> [COLLECTED MATERIAL]:
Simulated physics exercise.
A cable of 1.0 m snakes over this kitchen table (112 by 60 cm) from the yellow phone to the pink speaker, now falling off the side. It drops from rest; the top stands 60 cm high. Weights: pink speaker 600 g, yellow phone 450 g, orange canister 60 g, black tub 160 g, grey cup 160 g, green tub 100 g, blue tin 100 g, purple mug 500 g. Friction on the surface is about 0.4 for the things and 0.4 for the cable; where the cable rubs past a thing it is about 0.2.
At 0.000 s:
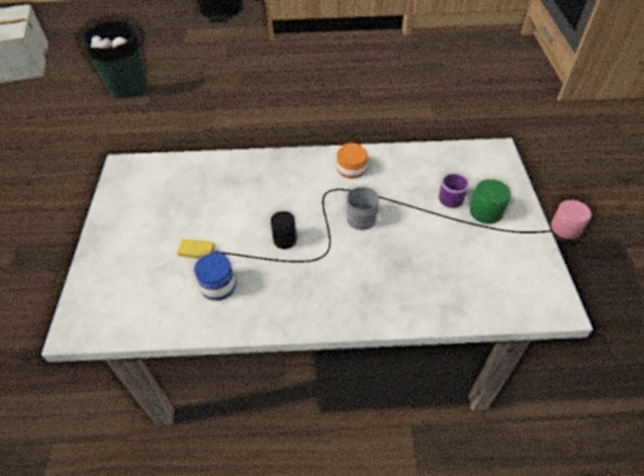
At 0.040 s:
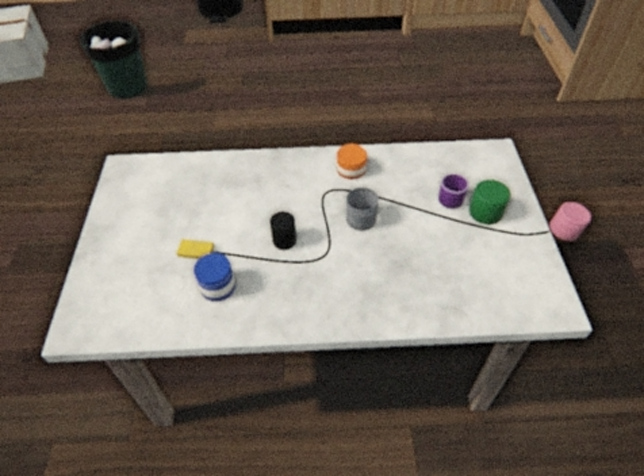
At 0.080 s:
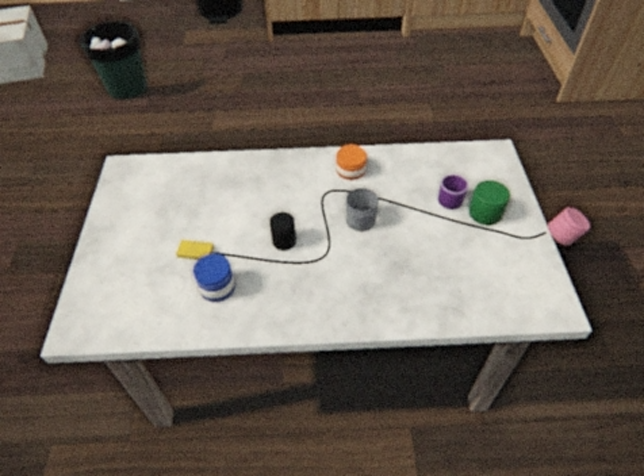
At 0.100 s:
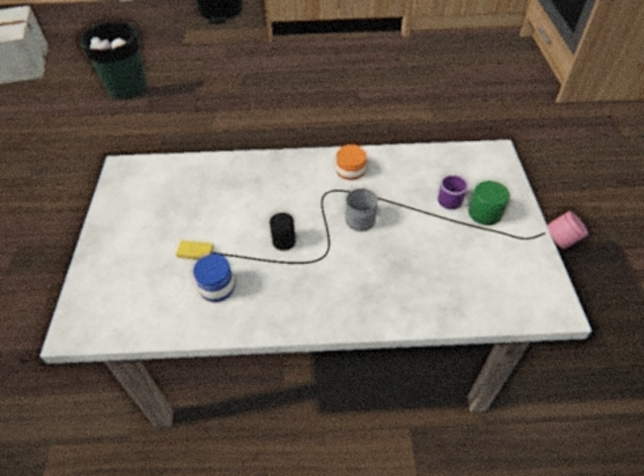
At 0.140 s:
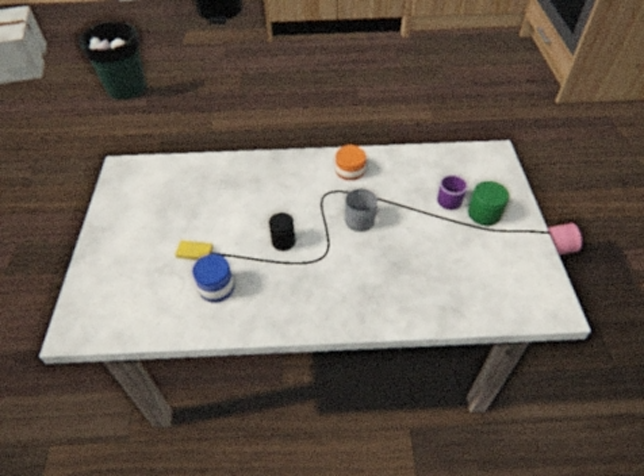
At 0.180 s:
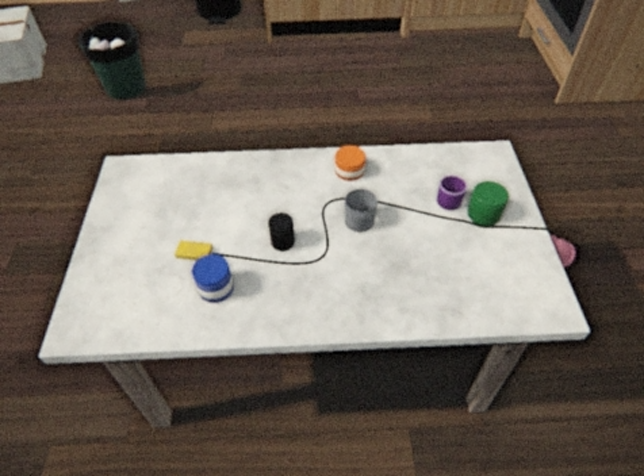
On a white-topped kitchen table scattered with colourful containers, a pink speaker tilted over the right edge and slipped down past the side, drawing the far end of its thin black cable slightly straighter.
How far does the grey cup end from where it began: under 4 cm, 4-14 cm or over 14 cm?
Verdict: The grey cup travels a long way.
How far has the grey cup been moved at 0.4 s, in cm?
Some 18 cm.
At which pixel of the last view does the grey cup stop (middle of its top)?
Around (407, 297).
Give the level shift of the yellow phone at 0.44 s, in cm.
About 8 cm.
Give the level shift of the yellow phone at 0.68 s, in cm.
About 20 cm.
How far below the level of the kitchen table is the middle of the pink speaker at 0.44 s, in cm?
About 35 cm.
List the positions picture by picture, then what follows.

> [EXERCISE DIRECTIONS]: Find the line that contains "How far has" in the listing above. Retype it and every line after it up to the last, exactly, and nothing else.

> [TASK RESPONSE]:
How far has the grey cup been moved at 0.4 s, in cm?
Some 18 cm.
At which pixel of the last view does the grey cup stop (middle of its top)?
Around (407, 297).
Give the level shift of the yellow phone at 0.44 s, in cm.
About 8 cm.
Give the level shift of the yellow phone at 0.68 s, in cm.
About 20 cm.
How far below the level of the kitchen table is the middle of the pink speaker at 0.44 s, in cm?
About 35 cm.
List the positions picture by picture, then what follows.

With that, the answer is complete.